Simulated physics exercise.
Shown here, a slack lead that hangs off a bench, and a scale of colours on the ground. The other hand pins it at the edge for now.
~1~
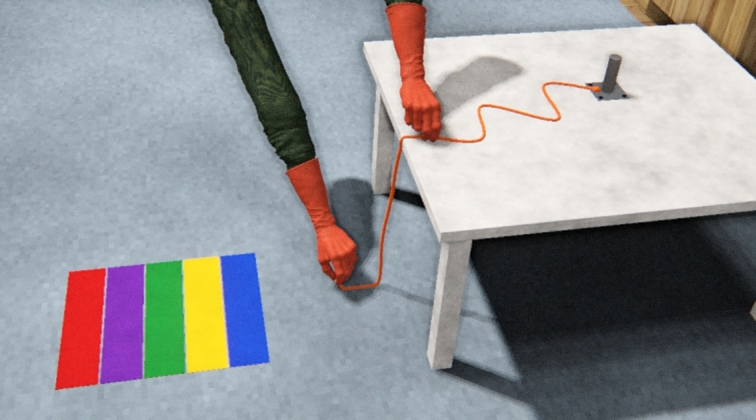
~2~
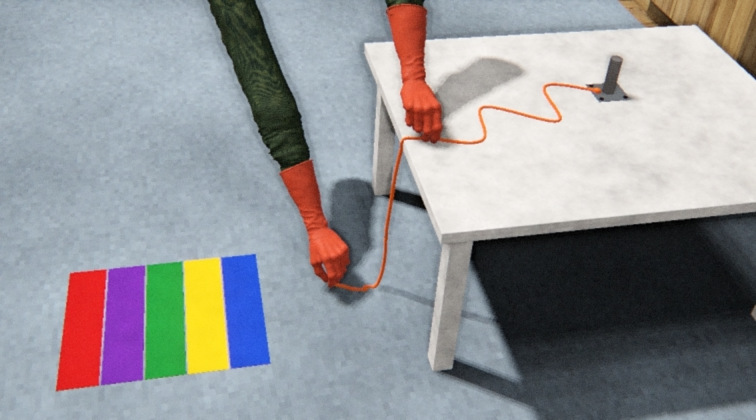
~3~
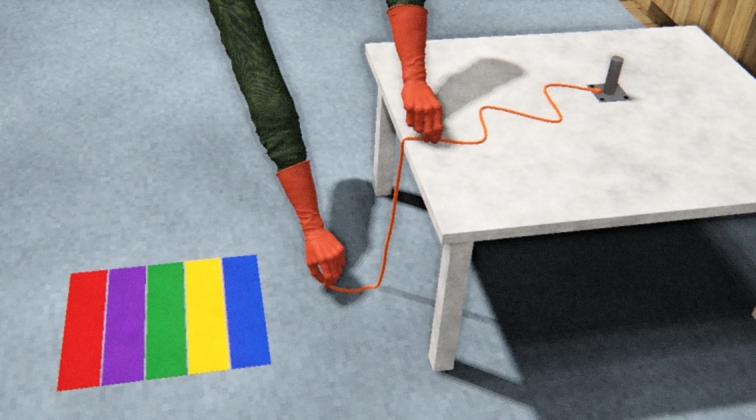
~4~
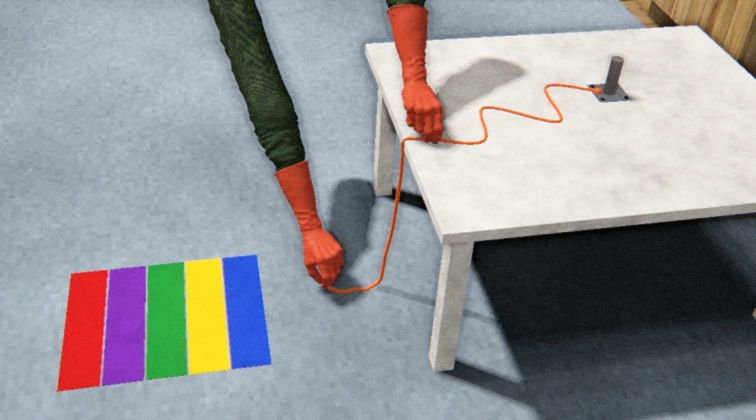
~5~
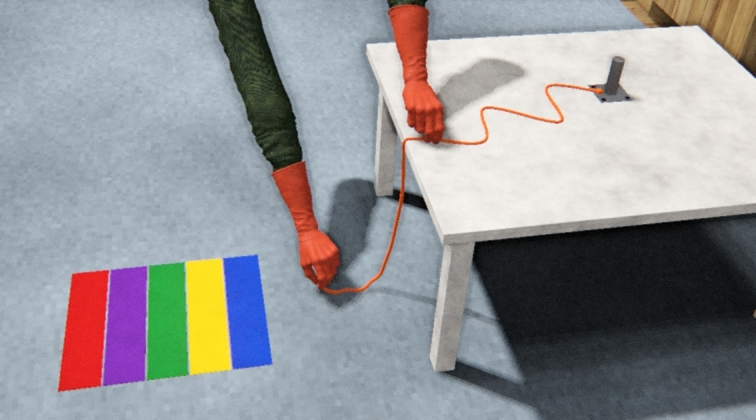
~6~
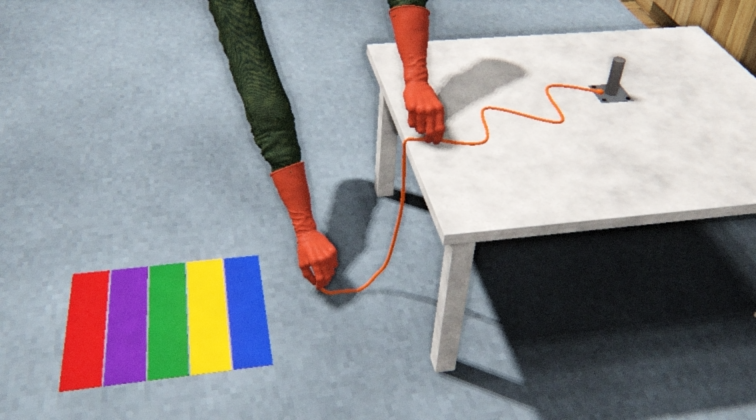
The clip shows a red-gloved hand pinning an orange cord at the edge of a white table while the other, holding its end near the floor, moves slightly left toward a strip of coloured bands, the cord barely shifting.
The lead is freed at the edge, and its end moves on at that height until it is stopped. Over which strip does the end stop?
Over red.
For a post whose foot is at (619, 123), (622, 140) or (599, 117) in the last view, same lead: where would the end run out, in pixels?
In that order: (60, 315), (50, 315) and (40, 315).
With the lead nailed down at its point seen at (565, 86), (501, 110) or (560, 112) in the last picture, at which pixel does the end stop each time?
About (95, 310), (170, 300) and (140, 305).
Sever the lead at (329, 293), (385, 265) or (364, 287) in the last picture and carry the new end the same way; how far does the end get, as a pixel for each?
About (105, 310), (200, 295) and (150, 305).
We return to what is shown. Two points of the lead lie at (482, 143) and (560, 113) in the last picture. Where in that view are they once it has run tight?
------------
Given instruction -> Restate the whole of the material word for word without the pictures.

The result ->
Simulated physics exercise.
Shown here, a slack lead that hangs off a bench, and a scale of colours on the ground. The other hand pins it at the edge for now.
~1~
~2~
~3~
~4~
~5~
~6~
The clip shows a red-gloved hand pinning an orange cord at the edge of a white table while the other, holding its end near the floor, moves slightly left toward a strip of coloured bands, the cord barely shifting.
The lead is freed at the edge, and its end moves on at that height until it is stopped. Over which strip does the end stop?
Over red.
For a post whose foot is at (619, 123), (622, 140) or (599, 117) in the last view, same lead: where would the end run out, in pixels?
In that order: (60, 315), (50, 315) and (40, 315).
With the lead nailed down at its point seen at (565, 86), (501, 110) or (560, 112) in the last picture, at which pixel does the end stop each time?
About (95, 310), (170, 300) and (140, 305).
Sever the lead at (329, 293), (385, 265) or (364, 287) in the last picture and carry the new end the same way; how far does the end get, as a pixel for each?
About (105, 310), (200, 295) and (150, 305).
We return to what is shown. Two points of the lead lie at (482, 143) and (560, 113) in the last picture. Where in that view are they once it has run tight?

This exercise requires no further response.